| DATA SUPPLIED |
◇ ◇ ◇ ◇ ◇

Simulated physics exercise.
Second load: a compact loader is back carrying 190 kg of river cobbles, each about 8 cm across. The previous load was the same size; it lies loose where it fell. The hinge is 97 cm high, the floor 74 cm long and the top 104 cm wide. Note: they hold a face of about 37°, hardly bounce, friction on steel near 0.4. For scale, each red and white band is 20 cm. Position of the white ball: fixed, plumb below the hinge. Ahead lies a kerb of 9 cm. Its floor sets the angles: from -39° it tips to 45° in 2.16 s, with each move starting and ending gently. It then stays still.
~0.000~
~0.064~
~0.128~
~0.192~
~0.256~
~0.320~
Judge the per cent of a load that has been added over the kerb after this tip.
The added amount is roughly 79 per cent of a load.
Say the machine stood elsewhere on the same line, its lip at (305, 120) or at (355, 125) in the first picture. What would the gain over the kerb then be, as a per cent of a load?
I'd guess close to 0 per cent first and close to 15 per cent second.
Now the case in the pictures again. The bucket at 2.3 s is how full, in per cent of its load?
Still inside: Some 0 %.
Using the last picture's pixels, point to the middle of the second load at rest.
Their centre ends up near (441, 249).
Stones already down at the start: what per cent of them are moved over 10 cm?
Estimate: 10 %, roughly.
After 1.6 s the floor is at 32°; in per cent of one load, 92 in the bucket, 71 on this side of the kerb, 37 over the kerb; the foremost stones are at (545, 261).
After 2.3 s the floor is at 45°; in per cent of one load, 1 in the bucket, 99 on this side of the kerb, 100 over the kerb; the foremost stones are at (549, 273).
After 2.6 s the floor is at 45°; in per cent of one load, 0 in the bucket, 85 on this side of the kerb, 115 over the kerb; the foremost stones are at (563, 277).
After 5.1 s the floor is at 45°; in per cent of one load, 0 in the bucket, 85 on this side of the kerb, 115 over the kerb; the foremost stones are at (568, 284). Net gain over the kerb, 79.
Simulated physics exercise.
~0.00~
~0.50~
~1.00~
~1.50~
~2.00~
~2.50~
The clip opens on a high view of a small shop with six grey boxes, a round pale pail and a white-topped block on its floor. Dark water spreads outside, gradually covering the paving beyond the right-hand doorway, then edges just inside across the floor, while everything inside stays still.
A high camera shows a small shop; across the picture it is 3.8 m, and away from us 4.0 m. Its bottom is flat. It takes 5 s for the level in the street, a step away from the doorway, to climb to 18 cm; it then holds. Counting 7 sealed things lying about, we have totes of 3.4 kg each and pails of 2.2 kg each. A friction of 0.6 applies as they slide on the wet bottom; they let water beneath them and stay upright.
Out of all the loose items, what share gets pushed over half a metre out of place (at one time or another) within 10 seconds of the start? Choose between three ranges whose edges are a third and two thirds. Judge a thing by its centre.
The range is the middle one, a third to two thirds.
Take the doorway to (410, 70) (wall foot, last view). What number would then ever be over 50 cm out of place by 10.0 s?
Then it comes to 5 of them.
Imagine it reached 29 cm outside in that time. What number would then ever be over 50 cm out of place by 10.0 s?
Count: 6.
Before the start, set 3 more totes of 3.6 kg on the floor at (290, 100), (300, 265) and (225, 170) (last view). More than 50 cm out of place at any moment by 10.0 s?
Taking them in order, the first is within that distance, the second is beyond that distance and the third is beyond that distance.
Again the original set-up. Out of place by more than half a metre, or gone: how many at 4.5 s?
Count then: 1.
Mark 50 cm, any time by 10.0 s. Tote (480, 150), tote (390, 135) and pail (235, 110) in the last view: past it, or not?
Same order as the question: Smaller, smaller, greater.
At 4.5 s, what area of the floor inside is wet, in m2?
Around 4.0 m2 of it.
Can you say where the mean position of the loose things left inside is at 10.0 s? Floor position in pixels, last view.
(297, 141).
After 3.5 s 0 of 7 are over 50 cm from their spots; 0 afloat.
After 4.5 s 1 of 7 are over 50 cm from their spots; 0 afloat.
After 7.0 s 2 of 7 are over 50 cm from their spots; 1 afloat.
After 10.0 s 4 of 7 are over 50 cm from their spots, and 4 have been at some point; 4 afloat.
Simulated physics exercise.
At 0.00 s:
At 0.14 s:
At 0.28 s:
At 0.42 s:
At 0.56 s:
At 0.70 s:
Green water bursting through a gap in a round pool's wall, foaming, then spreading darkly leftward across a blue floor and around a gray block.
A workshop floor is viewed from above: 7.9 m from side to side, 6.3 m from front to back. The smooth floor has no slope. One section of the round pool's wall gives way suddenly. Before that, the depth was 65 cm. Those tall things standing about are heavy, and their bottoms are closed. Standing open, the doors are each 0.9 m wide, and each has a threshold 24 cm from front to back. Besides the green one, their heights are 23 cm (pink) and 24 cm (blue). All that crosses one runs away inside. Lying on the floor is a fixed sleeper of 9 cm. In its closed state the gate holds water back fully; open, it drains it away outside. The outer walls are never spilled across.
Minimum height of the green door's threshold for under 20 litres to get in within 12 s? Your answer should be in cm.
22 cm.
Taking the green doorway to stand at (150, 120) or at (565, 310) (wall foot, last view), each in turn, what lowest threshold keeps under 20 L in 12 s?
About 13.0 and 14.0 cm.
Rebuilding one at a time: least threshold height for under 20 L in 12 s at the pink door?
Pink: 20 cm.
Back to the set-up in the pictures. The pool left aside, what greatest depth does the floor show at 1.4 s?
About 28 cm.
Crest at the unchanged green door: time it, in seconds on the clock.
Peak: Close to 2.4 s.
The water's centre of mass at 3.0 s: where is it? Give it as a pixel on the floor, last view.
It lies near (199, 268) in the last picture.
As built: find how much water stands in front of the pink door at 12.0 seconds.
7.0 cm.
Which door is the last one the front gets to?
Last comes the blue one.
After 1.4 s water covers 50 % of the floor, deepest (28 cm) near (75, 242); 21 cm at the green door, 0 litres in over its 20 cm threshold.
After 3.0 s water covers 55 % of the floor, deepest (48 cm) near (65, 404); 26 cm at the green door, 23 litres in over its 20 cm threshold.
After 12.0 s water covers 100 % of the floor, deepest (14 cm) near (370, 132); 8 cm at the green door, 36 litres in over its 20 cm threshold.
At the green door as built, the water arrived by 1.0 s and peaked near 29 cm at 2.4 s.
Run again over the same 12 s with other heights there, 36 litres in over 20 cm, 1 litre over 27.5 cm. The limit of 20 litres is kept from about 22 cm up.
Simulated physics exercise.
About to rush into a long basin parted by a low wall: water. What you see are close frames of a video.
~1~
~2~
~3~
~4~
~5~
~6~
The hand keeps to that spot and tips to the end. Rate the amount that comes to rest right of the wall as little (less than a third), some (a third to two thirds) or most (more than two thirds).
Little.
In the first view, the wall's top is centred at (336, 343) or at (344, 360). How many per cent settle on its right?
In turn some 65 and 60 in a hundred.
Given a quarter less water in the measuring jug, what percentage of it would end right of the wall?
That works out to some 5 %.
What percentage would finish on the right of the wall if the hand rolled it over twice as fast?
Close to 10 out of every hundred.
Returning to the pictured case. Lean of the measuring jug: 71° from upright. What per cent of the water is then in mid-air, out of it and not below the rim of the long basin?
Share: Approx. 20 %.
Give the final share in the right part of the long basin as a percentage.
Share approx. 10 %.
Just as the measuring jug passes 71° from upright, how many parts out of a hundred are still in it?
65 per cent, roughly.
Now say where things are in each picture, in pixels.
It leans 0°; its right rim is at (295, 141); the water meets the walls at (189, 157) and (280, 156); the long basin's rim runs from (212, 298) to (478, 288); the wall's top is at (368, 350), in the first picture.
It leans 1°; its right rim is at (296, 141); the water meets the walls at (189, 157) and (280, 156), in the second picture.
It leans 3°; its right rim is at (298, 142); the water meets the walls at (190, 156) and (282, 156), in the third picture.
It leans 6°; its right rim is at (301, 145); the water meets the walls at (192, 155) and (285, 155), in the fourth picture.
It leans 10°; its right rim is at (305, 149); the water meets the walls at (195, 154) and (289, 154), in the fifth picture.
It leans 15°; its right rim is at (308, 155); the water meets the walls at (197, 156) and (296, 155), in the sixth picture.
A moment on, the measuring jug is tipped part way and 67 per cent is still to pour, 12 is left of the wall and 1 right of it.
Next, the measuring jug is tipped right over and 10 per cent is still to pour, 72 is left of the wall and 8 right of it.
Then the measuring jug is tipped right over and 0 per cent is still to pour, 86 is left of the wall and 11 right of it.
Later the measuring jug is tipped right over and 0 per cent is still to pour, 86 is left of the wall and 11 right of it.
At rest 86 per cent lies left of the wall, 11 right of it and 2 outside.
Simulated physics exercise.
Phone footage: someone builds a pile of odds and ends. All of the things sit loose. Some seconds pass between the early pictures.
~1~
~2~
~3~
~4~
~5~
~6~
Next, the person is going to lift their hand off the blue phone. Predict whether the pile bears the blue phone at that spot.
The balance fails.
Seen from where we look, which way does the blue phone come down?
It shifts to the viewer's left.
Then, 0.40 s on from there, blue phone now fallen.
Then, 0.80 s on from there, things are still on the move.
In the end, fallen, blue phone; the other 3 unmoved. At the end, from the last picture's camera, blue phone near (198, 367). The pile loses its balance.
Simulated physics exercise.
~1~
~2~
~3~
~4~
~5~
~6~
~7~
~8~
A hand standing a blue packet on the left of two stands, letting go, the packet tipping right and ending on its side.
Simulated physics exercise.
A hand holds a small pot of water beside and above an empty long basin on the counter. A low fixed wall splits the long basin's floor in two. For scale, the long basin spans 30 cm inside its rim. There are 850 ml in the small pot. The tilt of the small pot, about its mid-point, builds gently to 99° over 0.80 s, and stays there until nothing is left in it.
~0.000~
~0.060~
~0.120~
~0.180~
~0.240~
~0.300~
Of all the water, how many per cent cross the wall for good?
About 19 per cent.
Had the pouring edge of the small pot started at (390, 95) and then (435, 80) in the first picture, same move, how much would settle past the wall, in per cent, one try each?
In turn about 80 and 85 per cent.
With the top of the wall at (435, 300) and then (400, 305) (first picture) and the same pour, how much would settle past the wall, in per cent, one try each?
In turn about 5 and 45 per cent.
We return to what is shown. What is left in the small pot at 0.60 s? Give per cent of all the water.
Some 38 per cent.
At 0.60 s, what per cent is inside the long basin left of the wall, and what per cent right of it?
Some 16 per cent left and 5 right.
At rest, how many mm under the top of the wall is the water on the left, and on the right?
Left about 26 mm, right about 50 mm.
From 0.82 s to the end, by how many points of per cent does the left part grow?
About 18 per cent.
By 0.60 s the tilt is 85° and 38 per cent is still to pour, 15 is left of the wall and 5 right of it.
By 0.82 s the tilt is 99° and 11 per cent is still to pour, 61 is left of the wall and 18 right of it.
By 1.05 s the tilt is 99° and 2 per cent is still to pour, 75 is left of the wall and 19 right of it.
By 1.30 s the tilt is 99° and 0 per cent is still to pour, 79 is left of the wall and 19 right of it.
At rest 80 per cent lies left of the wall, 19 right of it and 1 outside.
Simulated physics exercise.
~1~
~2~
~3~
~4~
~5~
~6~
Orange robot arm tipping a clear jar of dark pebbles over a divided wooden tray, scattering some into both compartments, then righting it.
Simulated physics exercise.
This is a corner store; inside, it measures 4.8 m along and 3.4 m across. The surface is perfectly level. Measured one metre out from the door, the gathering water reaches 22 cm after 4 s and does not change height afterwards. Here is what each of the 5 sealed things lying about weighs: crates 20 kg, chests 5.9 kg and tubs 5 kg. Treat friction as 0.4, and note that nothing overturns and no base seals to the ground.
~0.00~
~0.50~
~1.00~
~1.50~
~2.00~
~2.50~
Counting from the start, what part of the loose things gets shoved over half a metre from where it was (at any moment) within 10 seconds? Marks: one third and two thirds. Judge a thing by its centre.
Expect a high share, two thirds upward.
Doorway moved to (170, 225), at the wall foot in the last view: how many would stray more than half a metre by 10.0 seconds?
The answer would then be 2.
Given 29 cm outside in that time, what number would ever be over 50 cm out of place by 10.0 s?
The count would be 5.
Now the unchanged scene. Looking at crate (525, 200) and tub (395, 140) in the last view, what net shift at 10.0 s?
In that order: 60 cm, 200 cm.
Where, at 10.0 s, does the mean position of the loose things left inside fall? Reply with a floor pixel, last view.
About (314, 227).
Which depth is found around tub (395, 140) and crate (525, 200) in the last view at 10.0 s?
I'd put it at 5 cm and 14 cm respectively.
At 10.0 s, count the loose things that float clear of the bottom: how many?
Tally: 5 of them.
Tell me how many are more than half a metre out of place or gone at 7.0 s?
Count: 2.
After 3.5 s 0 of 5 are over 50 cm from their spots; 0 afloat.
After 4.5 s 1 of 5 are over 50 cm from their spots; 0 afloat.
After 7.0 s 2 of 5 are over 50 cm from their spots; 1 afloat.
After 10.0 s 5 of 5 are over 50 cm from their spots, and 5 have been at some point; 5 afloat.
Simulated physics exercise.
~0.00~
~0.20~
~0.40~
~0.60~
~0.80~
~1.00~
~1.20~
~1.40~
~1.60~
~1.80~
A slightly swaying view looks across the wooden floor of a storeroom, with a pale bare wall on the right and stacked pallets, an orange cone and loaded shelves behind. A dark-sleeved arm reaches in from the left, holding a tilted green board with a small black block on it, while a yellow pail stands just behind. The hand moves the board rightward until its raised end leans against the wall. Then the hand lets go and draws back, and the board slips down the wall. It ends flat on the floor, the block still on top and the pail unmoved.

◇ ◇ ◇ ◇ ◇

| YOUR TASK |
Check each line of the records for the word "builds" and extract those that contain it.

| COMPLETE RESPONSE |
Phone footage: someone builds a pile of odds and ends. All of the things sit loose. Some seconds pass between the early pictures.
A hand holds a small pot of water beside and above an empty long basin on the counter. A low fixed wall splits the long basin's floor in two. For scale, the long basin spans 30 cm inside its rim. There are 850 ml in the small pot. The tilt of the small pot, about its mid-point, builds gently to 99° over 0.80 s, and stays there until nothing is left in it.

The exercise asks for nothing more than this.